Rows from a dataset:
——

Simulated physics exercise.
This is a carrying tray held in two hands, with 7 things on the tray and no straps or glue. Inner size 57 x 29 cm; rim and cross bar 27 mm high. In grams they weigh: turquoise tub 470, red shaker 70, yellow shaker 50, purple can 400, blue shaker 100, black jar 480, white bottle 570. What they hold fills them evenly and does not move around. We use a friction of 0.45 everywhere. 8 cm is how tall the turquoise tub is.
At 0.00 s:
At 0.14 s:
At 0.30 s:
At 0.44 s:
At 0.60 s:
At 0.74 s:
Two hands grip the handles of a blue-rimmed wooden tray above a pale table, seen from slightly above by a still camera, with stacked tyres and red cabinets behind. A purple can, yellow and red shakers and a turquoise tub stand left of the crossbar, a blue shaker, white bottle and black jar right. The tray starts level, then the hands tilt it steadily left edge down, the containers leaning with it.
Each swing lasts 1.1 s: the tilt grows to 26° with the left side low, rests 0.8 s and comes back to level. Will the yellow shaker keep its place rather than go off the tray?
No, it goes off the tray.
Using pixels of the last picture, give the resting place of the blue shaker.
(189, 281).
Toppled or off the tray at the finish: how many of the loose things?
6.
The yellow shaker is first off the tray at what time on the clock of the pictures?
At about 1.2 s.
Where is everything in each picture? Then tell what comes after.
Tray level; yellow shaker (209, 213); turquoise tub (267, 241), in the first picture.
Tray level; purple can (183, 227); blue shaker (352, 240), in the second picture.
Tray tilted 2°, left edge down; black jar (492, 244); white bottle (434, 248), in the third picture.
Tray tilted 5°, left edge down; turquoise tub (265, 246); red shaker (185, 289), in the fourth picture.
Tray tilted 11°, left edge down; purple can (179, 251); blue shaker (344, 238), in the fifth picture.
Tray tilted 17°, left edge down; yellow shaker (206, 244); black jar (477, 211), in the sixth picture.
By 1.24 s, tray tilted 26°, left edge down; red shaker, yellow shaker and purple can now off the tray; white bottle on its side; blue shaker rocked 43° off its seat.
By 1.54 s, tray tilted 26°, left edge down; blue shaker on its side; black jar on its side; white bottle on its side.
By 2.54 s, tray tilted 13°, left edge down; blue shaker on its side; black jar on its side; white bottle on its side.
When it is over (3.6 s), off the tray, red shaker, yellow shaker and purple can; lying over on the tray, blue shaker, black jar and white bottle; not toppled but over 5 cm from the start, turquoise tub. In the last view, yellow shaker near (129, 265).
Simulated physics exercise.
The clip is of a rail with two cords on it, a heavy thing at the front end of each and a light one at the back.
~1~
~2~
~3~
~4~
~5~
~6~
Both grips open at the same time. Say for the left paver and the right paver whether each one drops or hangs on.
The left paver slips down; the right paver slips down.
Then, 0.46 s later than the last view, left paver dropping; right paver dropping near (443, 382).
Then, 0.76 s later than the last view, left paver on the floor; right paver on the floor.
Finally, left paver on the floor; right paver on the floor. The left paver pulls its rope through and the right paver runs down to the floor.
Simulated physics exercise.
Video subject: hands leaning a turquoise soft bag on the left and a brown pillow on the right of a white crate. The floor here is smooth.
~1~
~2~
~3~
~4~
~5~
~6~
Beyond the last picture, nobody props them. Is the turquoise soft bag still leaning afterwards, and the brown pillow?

——

Task to carry out: From the listing above, copy every line that holds the string "brown".

Written solution:
Video subject: hands leaning a turquoise soft bag on the left and a brown pillow on the right of a white crate. The floor here is smooth.
Beyond the last picture, nobody props them. Is the turquoise soft bag still leaning afterwards, and the brown pillow?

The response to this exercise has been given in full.